# [Exercise objective]
Write the entries out again exactly as they stand, but without the pictures.

[Dataset records]

***

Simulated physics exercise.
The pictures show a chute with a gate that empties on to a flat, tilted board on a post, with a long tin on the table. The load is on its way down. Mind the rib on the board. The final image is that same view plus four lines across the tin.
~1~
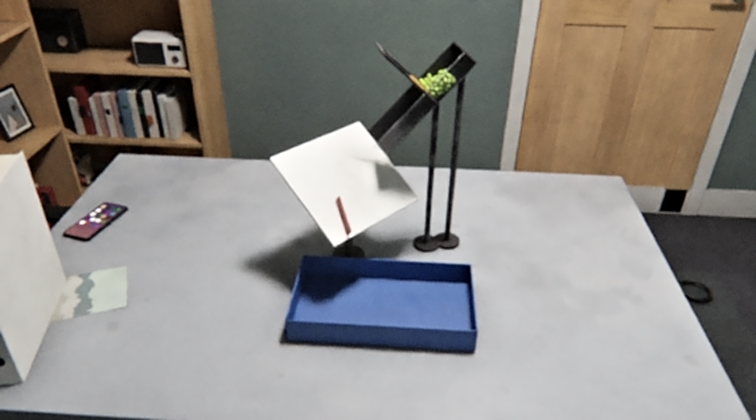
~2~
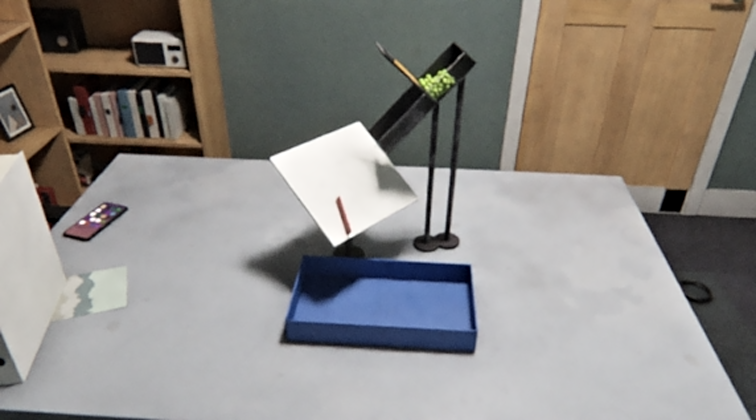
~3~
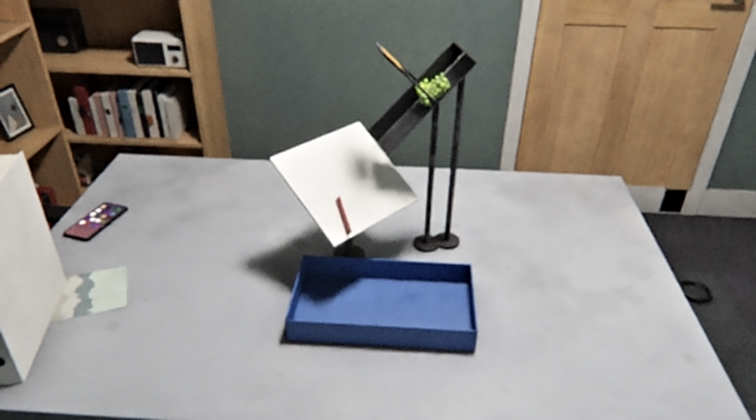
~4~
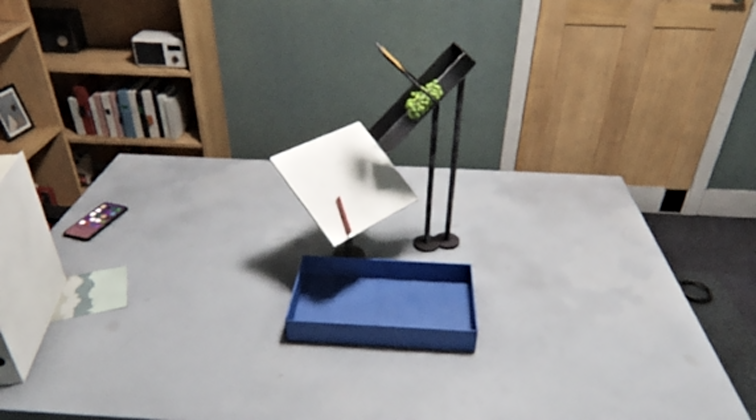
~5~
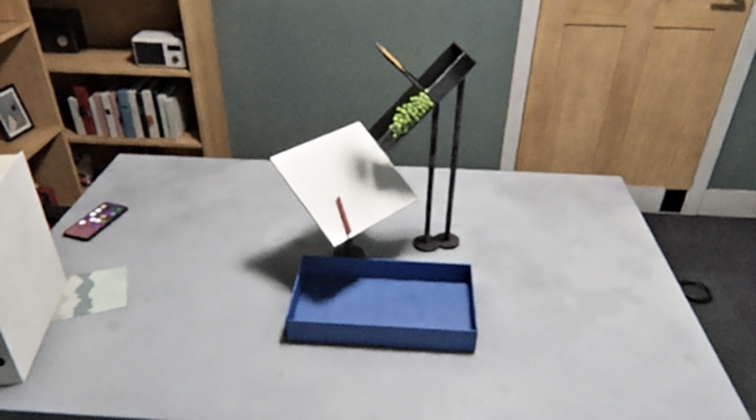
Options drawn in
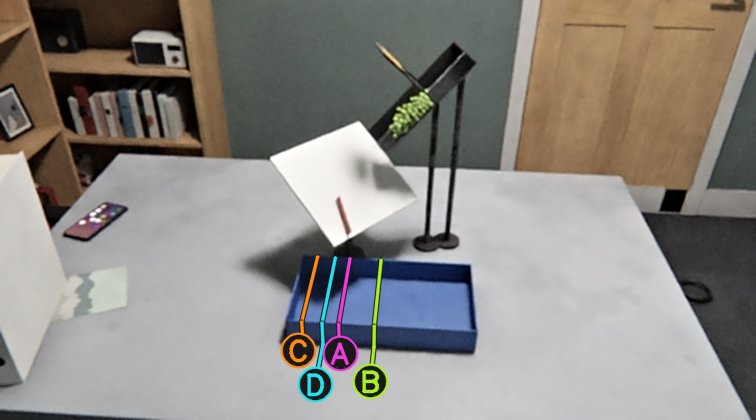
Small green pellets sliding down a sloping black chute above a tilted white board with a reddish rib and a blue tray.
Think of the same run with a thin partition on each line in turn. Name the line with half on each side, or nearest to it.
B.
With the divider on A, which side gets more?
The right side.
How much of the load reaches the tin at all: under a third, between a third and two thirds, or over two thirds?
Over two thirds.
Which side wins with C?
The right side.
On the marked copy, line A crosses the front rim at (338, 323); line B crosses the front rim at (374, 325); line C crosses the front rim at (301, 321); line D crosses the front rim at (322, 322).
With A, of what is caught, a small share on the left of the divider, all but a few on the right.
With B, of what is caught, close to a third on the left of the divider, close to two thirds on the right.
With C, of what is caught, only a few on the left of the divider, all but a few on the right.
With D, of what is caught, a small share on the left of the divider, all but a few on the right.
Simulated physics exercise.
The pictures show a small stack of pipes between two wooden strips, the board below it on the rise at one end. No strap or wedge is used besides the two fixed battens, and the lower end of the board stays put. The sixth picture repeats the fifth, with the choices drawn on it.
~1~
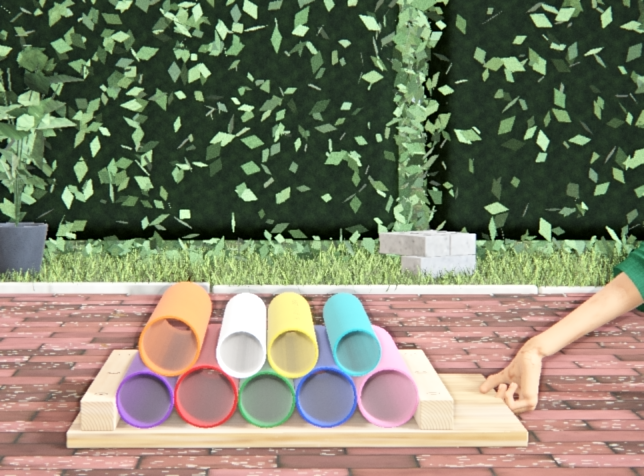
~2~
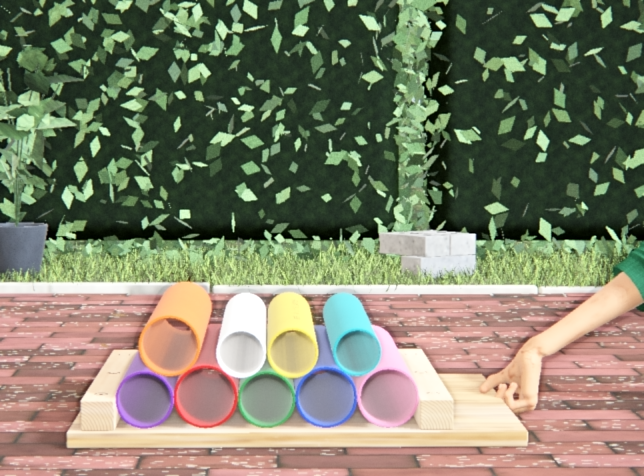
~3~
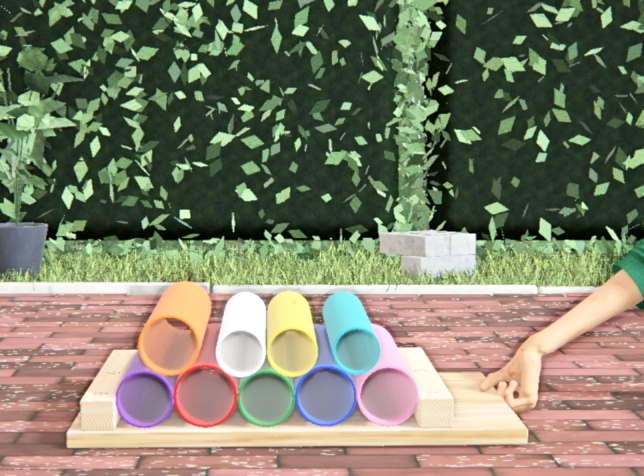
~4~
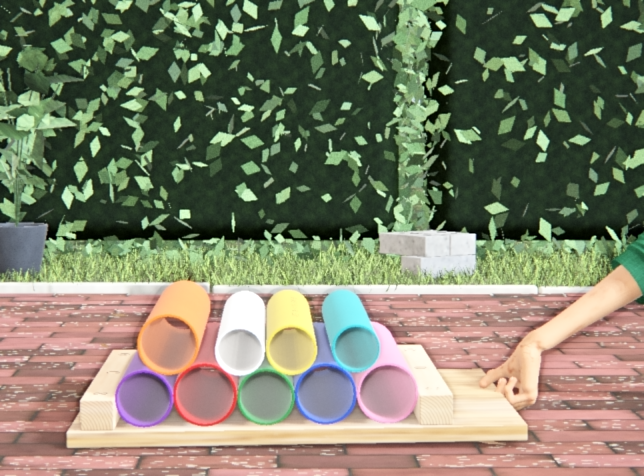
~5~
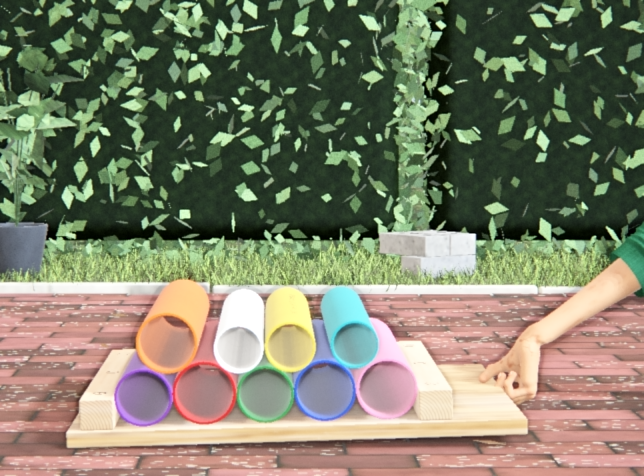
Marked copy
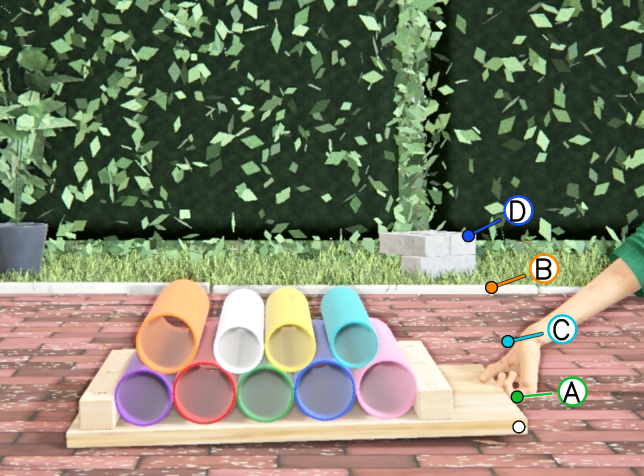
On a brick patio, a hand slightly lifting the right end of a wooden board holding nine stacked colourful pipes between wooden strips.
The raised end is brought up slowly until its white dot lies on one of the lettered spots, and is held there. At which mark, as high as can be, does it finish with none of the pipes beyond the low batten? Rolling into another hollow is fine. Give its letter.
Up to B.
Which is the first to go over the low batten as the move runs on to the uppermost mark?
The orange one.
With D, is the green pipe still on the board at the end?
Yes, with D.
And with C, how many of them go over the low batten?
With C, none.
On the marked copy, A at (517, 397); B at (491, 288); C at (508, 342); D at (468, 236); the white dot at (519, 427).
Following B. Soon after the start, board at 14°.
Later, board at 20°.
In the end, board at 20°, none over the low batten.
As for the rest, A none over the low batten; C none over the low batten; D one over the low batten (orange).
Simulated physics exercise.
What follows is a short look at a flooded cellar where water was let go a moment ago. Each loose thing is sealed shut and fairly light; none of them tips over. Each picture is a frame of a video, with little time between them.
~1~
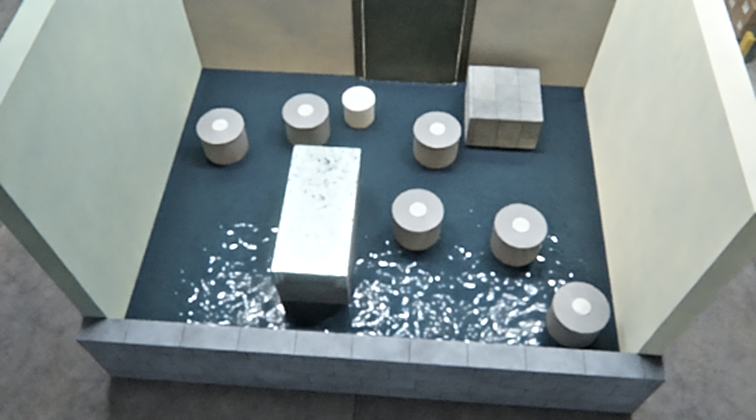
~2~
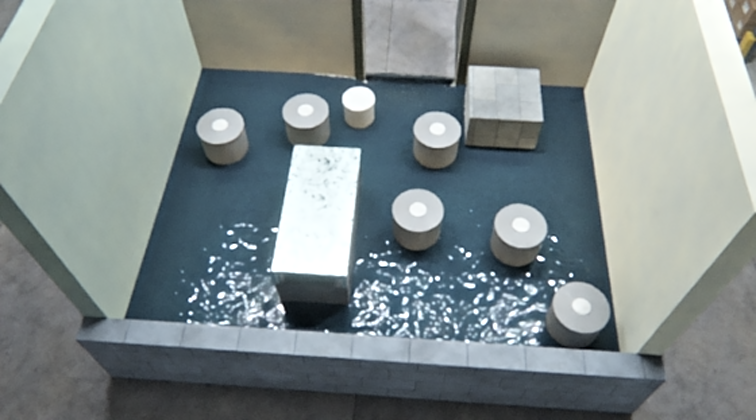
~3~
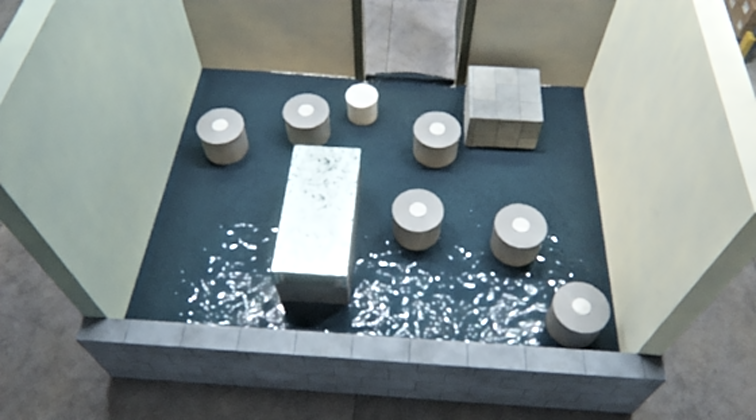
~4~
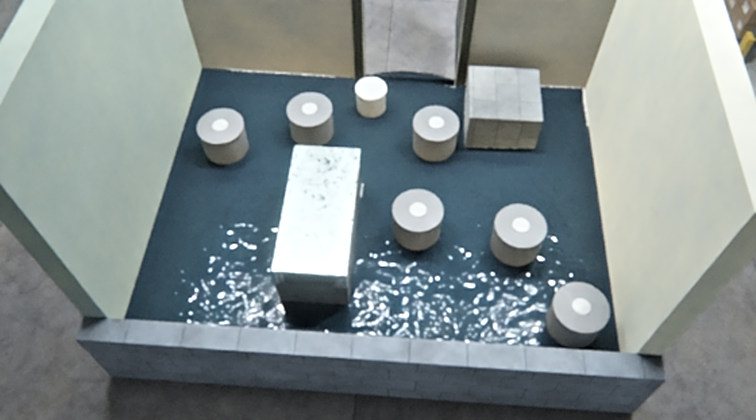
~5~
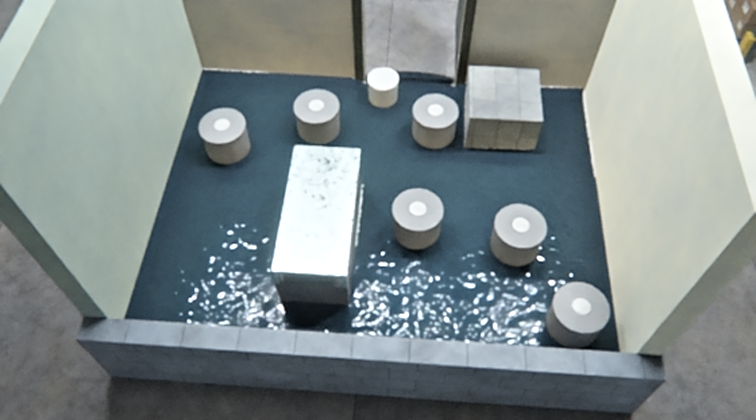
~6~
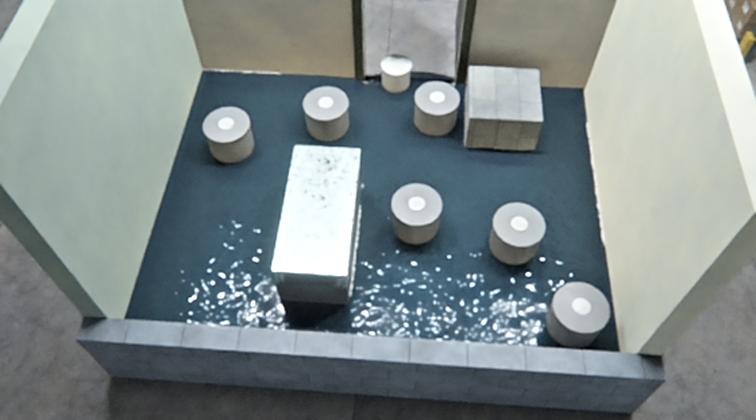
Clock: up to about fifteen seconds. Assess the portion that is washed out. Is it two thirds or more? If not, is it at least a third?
The fraction is going to land in the top band.
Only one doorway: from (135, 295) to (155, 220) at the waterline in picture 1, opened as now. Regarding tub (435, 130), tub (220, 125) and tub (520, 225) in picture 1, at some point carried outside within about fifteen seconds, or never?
The three come to no escape, escape and no escape, in that order.
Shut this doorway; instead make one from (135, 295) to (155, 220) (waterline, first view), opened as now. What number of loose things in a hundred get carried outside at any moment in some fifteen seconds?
About 40 percent, I'd say.
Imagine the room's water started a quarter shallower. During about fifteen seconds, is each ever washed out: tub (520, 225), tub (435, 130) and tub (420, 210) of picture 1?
Sequence: Not removed / removed / removed.
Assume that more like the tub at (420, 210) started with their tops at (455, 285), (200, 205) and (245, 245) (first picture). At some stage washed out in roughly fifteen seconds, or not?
Outcomes in turn are not expelled, not expelled, not expelled.
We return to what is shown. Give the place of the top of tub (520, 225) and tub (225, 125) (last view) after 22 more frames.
Estimate: (462, 161), then (352, 74).
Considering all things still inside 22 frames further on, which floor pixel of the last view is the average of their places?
What remains is centred near (448, 194).
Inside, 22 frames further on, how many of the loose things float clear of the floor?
I make it 3 of them.
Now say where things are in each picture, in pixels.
A pail at (359, 99) floats; a tub at (437, 129) floats; 0 of 7 have shifted, in the first frame.
A pail at (359, 99), afloat; a tub at (437, 129), afloat; 0 of 7 have shifted, in the second frame.
A pail at (362, 96), afloat, close to its start; a tub at (437, 129) floats; 1 of 7 have shifted, in the third frame.
A pail at (371, 88) floats, close to its start; a tub at (436, 123), afloat, close to its start; 3 of 7 have shifted, in the fourth frame.
A pail at (383, 79) floats, a stride from its start; a tub at (436, 111) floats, close to its start; 3 of 7 have shifted, in the fifth frame.
A pail at (396, 64) floats, a stride from its start; a tub at (437, 98) floats, a stride from its start; 5 of 7 have shifted, in the sixth frame.
A moment on, 1 of 7 are out; 6 afloat.
Next, 3 of 7 are out; 4 afloat.
Later, 4 of 7 are out; 3 afloat.
In the end, 5 of 7 are out; 2 afloat.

***

# [Answer to the exercise]
Simulated physics exercise.
The pictures show a chute with a gate that empties on to a flat, tilted board on a post, with a long tin on the table. The load is on its way down. Mind the rib on the board. The final image is that same view plus four lines across the tin.
~1~
~2~
~3~
~4~
~5~
Options drawn in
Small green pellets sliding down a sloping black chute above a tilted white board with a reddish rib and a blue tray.
Think of the same run with a thin partition on each line in turn. Name the line with half on each side, or nearest to it.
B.
With the divider on A, which side gets more?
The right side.
How much of the load reaches the tin at all: under a third, between a third and two thirds, or over two thirds?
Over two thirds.
Which side wins with C?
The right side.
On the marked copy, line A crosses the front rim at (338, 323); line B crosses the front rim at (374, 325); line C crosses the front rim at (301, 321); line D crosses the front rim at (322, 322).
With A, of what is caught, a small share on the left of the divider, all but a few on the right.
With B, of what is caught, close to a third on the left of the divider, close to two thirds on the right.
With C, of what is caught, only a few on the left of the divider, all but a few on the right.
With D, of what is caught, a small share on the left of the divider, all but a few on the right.
Simulated physics exercise.
The pictures show a small stack of pipes between two wooden strips, the board below it on the rise at one end. No strap or wedge is used besides the two fixed battens, and the lower end of the board stays put. The sixth picture repeats the fifth, with the choices drawn on it.
~1~
~2~
~3~
~4~
~5~
Marked copy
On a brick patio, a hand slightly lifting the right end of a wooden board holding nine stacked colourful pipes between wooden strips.
The raised end is brought up slowly until its white dot lies on one of the lettered spots, and is held there. At which mark, as high as can be, does it finish with none of the pipes beyond the low batten? Rolling into another hollow is fine. Give its letter.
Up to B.
Which is the first to go over the low batten as the move runs on to the uppermost mark?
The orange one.
With D, is the green pipe still on the board at the end?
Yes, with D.
And with C, how many of them go over the low batten?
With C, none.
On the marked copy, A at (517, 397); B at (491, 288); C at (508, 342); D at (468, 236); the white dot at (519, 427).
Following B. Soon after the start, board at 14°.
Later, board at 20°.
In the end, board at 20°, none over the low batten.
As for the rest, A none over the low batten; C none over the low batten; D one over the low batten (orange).
Simulated physics exercise.
What follows is a short look at a flooded cellar where water was let go a moment ago. Each loose thing is sealed shut and fairly light; none of them tips over. Each picture is a frame of a video, with little time between them.
~1~
~2~
~3~
~4~
~5~
~6~
Clock: up to about fifteen seconds. Assess the portion that is washed out. Is it two thirds or more? If not, is it at least a third?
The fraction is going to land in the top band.
Only one doorway: from (135, 295) to (155, 220) at the waterline in picture 1, opened as now. Regarding tub (435, 130), tub (220, 125) and tub (520, 225) in picture 1, at some point carried outside within about fifteen seconds, or never?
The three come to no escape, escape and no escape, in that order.
Shut this doorway; instead make one from (135, 295) to (155, 220) (waterline, first view), opened as now. What number of loose things in a hundred get carried outside at any moment in some fifteen seconds?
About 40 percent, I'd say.
Imagine the room's water started a quarter shallower. During about fifteen seconds, is each ever washed out: tub (520, 225), tub (435, 130) and tub (420, 210) of picture 1?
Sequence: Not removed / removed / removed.
Assume that more like the tub at (420, 210) started with their tops at (455, 285), (200, 205) and (245, 245) (first picture). At some stage washed out in roughly fifteen seconds, or not?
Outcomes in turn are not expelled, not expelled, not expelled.
We return to what is shown. Give the place of the top of tub (520, 225) and tub (225, 125) (last view) after 22 more frames.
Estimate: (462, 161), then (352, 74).
Considering all things still inside 22 frames further on, which floor pixel of the last view is the average of their places?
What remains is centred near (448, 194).
Inside, 22 frames further on, how many of the loose things float clear of the floor?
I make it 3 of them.
Now say where things are in each picture, in pixels.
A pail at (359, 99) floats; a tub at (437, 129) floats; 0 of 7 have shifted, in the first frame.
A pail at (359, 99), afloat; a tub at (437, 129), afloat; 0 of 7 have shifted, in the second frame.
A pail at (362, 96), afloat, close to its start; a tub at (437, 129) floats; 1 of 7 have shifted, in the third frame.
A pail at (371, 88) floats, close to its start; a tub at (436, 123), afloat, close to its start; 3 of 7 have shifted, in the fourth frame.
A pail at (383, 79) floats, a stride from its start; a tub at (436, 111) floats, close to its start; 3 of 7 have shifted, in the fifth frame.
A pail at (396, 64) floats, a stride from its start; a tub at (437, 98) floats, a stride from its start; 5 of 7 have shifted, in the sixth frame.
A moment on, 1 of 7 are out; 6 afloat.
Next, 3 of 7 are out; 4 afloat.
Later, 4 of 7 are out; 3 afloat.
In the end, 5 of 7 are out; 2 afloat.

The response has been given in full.